▶ Exercise: Reproduce all of the material word for word.

▶ Records to use:
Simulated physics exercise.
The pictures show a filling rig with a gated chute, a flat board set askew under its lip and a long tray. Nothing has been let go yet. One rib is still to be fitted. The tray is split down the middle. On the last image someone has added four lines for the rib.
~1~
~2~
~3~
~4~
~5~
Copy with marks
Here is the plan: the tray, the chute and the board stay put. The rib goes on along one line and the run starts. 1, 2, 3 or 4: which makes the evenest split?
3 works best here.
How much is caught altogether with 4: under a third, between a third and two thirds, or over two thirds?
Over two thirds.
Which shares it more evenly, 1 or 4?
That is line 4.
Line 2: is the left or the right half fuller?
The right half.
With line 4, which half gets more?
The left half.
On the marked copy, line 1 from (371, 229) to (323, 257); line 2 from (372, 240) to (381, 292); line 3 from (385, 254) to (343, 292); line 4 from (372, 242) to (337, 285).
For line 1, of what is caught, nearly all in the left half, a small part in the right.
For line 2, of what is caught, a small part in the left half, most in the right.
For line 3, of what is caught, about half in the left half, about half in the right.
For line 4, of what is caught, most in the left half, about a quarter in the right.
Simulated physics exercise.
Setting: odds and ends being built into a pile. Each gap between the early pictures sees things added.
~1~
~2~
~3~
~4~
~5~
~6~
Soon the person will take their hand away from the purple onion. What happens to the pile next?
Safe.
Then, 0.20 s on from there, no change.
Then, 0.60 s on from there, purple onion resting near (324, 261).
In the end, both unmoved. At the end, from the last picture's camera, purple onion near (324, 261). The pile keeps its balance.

▶ Output below:
Simulated physics exercise.
The pictures show a filling rig with a gated chute, a flat board set askew under its lip and a long tray. Nothing has been let go yet. One rib is still to be fitted. The tray is split down the middle. On the last image someone has added four lines for the rib.
~1~
~2~
~3~
~4~
~5~
Copy with marks
Here is the plan: the tray, the chute and the board stay put. The rib goes on along one line and the run starts. 1, 2, 3 or 4: which makes the evenest split?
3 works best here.
How much is caught altogether with 4: under a third, between a third and two thirds, or over two thirds?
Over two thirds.
Which shares it more evenly, 1 or 4?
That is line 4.
Line 2: is the left or the right half fuller?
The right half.
With line 4, which half gets more?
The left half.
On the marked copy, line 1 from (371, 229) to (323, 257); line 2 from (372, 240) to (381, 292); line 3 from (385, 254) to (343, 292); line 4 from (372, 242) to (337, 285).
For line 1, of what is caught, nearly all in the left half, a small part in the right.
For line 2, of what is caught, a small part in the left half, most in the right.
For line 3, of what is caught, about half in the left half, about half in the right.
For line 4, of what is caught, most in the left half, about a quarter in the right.
Simulated physics exercise.
Setting: odds and ends being built into a pile. Each gap between the early pictures sees things added.
~1~
~2~
~3~
~4~
~5~
~6~
Soon the person will take their hand away from the purple onion. What happens to the pile next?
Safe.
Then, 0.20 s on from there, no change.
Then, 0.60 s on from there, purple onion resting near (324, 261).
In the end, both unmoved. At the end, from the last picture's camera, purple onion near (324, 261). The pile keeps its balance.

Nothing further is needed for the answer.